* **Collected material**
╭──

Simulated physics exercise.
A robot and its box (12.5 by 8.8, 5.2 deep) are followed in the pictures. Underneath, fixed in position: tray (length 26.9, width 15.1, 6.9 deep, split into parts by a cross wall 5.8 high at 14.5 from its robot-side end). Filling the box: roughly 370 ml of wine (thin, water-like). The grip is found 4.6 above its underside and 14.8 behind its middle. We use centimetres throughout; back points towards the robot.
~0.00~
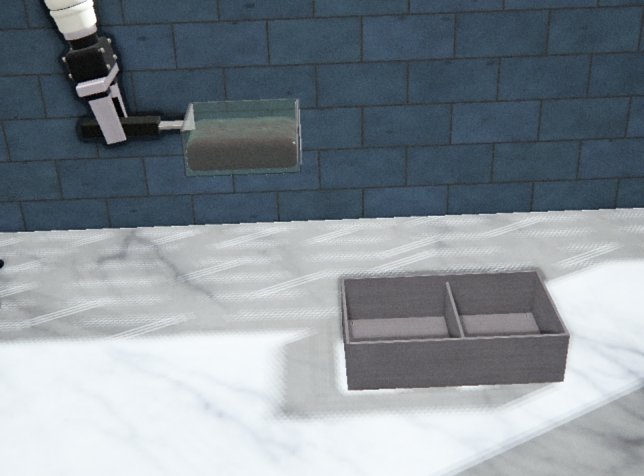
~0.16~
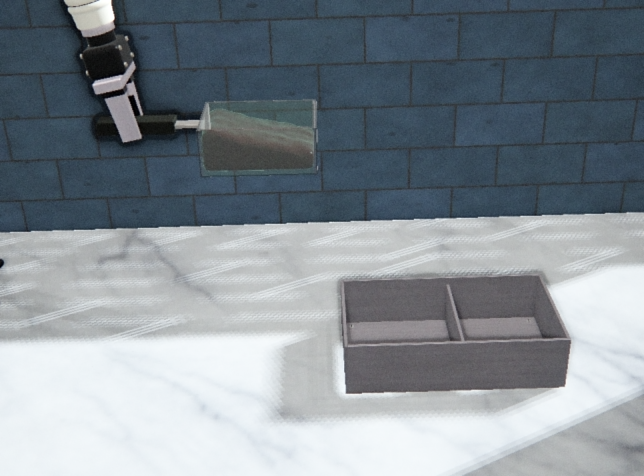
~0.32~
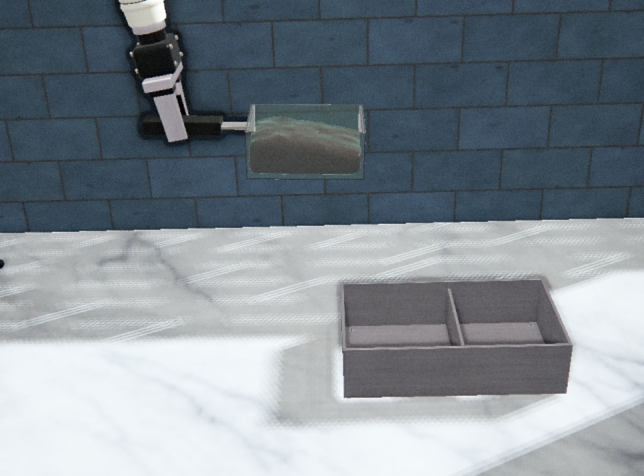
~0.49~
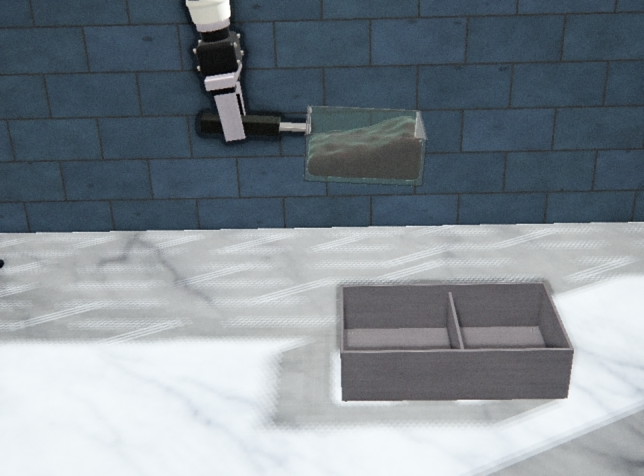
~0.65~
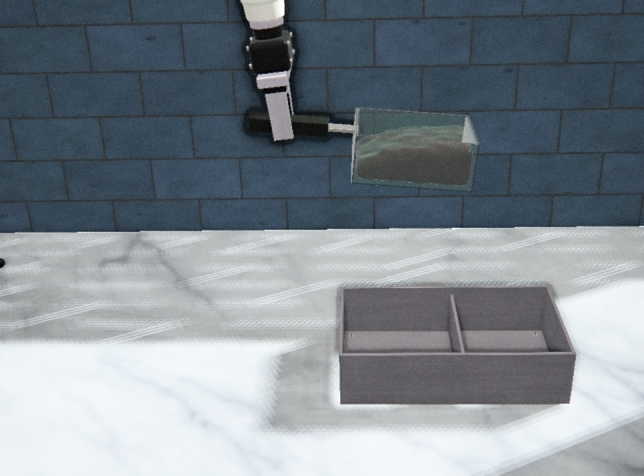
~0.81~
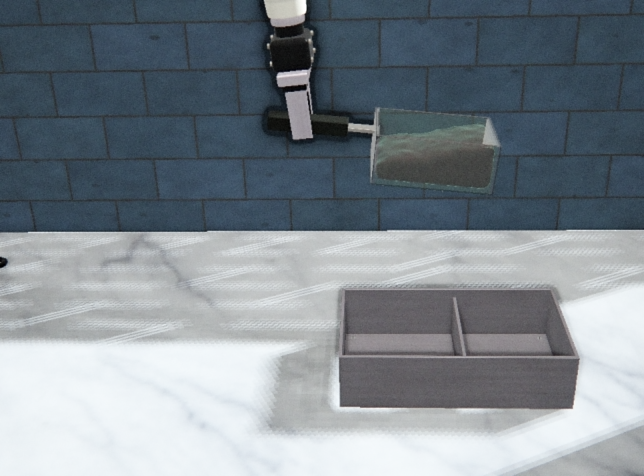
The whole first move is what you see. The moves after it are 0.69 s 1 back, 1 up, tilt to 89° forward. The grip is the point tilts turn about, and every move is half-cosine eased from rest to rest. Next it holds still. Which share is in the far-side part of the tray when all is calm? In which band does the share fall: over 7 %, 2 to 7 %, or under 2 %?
It falls over 7 %.
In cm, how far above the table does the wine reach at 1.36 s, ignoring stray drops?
About 16 cm.
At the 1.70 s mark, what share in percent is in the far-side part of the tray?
I'd say close to 10 in a hundred.
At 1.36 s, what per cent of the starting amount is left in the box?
Remaining share: Close to 30 per cent.
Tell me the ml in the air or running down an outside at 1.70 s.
About 35 ml.
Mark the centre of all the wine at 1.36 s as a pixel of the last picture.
Approximate centre pixel: (388, 321).
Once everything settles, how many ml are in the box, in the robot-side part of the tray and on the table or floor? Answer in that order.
Roughly 10, 220, 100 ml.
After 1.09 s, tilted 35° forward, liquid up to 25 above the table; 355 ml in the box, 20 ml in the air or running down outside.
After 1.36 s, tilted 81° forward, liquid up to 29 above the table; 205 ml in the robot-side part, 110 ml in the box, 35 ml in the far-side part, 25 ml in the air or running down outside.
After 1.70 s, tilted 89° forward, liquid up to 48 above the table; 215 ml in the robot-side part, 50 ml on the table or floor, 40 ml in the box, 35 ml in the far-side part, 35 ml in the air or running down outside.
After 2.50 s, tilted 89° forward, liquid up to 13 above the table; 220 ml in the robot-side part, 100 ml on the table or floor, 40 ml in the far-side part, 10 ml in the box.
At rest, 220 ml in the robot-side part, 100 ml on the table or floor, 40 ml in the far-side part, 10 ml in the box. That is 10 % in the far-side part of the tray.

╰──

* **Work to complete**
Word for word, quote the full listing, omitting every picture.

* **Answer to the exercise**
Simulated physics exercise.
A robot and its box (12.5 by 8.8, 5.2 deep) are followed in the pictures. Underneath, fixed in position: tray (length 26.9, width 15.1, 6.9 deep, split into parts by a cross wall 5.8 high at 14.5 from its robot-side end). Filling the box: roughly 370 ml of wine (thin, water-like). The grip is found 4.6 above its underside and 14.8 behind its middle. We use centimetres throughout; back points towards the robot.
~0.00~
~0.16~
~0.32~
~0.49~
~0.65~
~0.81~
The whole first move is what you see. The moves after it are 0.69 s 1 back, 1 up, tilt to 89° forward. The grip is the point tilts turn about, and every move is half-cosine eased from rest to rest. Next it holds still. Which share is in the far-side part of the tray when all is calm? In which band does the share fall: over 7 %, 2 to 7 %, or under 2 %?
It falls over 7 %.
In cm, how far above the table does the wine reach at 1.36 s, ignoring stray drops?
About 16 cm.
At the 1.70 s mark, what share in percent is in the far-side part of the tray?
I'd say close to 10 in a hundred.
At 1.36 s, what per cent of the starting amount is left in the box?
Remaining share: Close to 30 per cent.
Tell me the ml in the air or running down an outside at 1.70 s.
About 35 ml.
Mark the centre of all the wine at 1.36 s as a pixel of the last picture.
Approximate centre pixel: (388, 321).
Once everything settles, how many ml are in the box, in the robot-side part of the tray and on the table or floor? Answer in that order.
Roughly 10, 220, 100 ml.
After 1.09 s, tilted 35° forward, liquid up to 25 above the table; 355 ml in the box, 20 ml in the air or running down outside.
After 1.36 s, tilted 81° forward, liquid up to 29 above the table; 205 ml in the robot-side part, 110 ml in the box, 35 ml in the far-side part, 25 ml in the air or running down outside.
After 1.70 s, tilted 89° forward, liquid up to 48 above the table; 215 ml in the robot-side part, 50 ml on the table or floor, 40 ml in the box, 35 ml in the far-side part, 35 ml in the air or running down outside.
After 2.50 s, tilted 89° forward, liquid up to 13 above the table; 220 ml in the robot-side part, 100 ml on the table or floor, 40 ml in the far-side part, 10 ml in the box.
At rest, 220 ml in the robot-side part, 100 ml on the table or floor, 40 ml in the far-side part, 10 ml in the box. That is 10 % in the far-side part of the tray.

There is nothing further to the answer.